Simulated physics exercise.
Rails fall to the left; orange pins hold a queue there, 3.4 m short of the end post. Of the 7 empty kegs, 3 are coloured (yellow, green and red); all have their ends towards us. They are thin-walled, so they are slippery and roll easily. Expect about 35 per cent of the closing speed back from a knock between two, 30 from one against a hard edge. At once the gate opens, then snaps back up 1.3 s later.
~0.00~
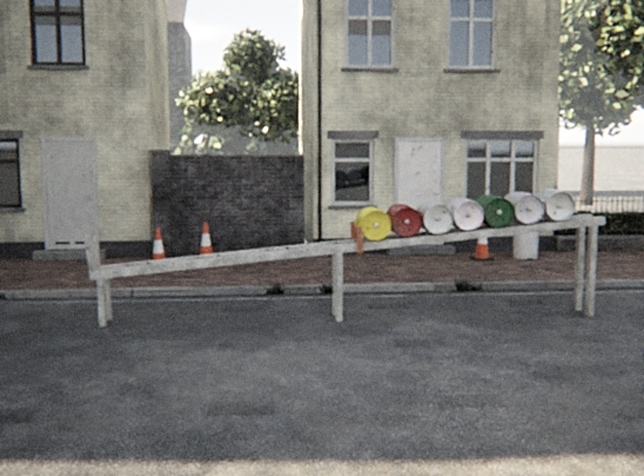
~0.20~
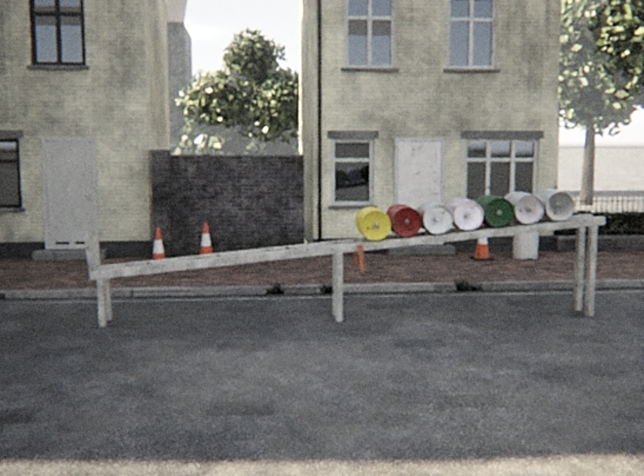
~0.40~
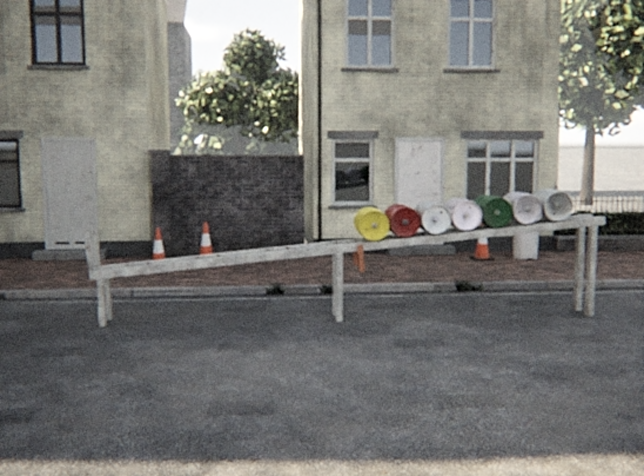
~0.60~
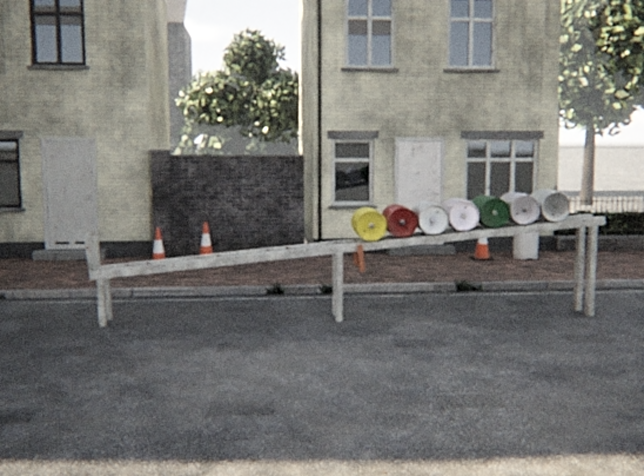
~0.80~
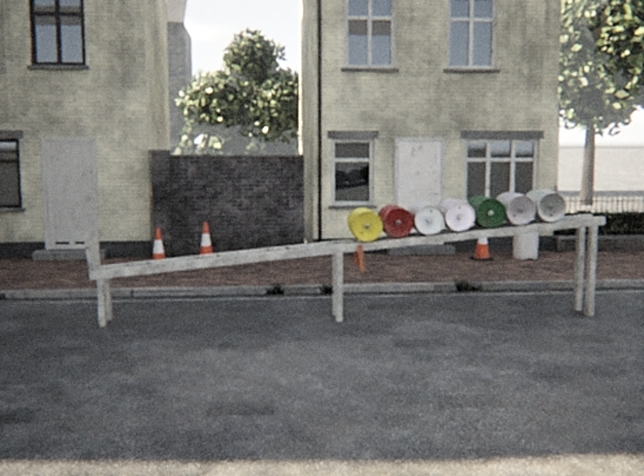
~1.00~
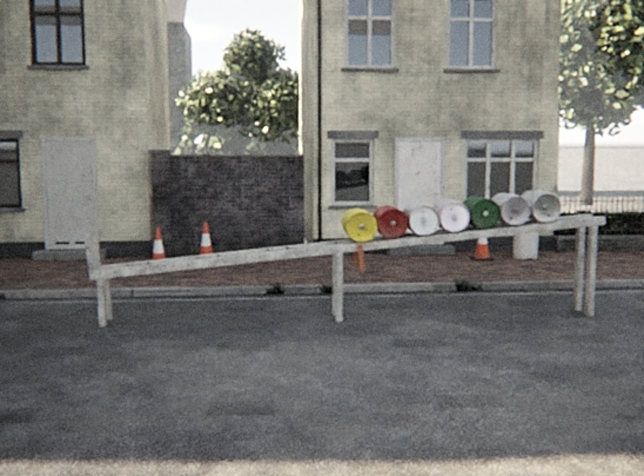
On a street in front of two brick houses, an orange stop dropped from a sloping rack, and the row of yellow, red, white and green drums began rolling slowly to the left.
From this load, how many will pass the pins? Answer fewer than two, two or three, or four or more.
I would say fewer than two.
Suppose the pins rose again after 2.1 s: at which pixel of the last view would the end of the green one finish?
Around pixel (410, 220).
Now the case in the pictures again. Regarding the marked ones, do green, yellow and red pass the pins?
Taking them in turn, green stays put, then yellow gets free, and red stays put.
By 1.2 s, yellow is on the rails, 5 cm below the pins, rolling left; green is on the rails, 155 cm above the pins, rolling left; red is on the rails, 35 cm above the pins, rolling left; 1 through so far.
By 1.3 s, yellow is on the rails, 10 cm below the pins, rolling left; green is on the rails, 150 cm above the pins, rolling left; red is on the rails, 30 cm above the pins, rolling left; 1 through so far.
By 1.4 s, yellow is on the rails, 15 cm below the pins, rolling left; green is on the rails, 145 cm above the pins, rolling left; red is on the rails, 25 cm above the pins, rolling left; 1 through so far.
By 1.5 s, yellow is in the air, 25 cm below the pins, rolling left; green is on the rails, 145 cm above the pins, rolling right; red is in the air, 25 cm above the pins; 1 through so far.
Finally (4.1 s), yellow is on the rails, 310 cm below the pins; green is on the rails, 145 cm above the pins; red is on the rails, 25 cm above the pins; 1 through so far.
------
## GIVEN PROBLEM
Each line above is to be copied verbatim. Drop any image from the copy.

## THE REPLY
Simulated physics exercise.
Rails fall to the left; orange pins hold a queue there, 3.4 m short of the end post. Of the 7 empty kegs, 3 are coloured (yellow, green and red); all have their ends towards us. They are thin-walled, so they are slippery and roll easily. Expect about 35 per cent of the closing speed back from a knock between two, 30 from one against a hard edge. At once the gate opens, then snaps back up 1.3 s later.
~0.00~
~0.20~
~0.40~
~0.60~
~0.80~
~1.00~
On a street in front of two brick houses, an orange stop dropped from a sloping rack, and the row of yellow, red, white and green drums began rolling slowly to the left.
From this load, how many will pass the pins? Answer fewer than two, two or three, or four or more.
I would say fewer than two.
Suppose the pins rose again after 2.1 s: at which pixel of the last view would the end of the green one finish?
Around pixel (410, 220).
Now the case in the pictures again. Regarding the marked ones, do green, yellow and red pass the pins?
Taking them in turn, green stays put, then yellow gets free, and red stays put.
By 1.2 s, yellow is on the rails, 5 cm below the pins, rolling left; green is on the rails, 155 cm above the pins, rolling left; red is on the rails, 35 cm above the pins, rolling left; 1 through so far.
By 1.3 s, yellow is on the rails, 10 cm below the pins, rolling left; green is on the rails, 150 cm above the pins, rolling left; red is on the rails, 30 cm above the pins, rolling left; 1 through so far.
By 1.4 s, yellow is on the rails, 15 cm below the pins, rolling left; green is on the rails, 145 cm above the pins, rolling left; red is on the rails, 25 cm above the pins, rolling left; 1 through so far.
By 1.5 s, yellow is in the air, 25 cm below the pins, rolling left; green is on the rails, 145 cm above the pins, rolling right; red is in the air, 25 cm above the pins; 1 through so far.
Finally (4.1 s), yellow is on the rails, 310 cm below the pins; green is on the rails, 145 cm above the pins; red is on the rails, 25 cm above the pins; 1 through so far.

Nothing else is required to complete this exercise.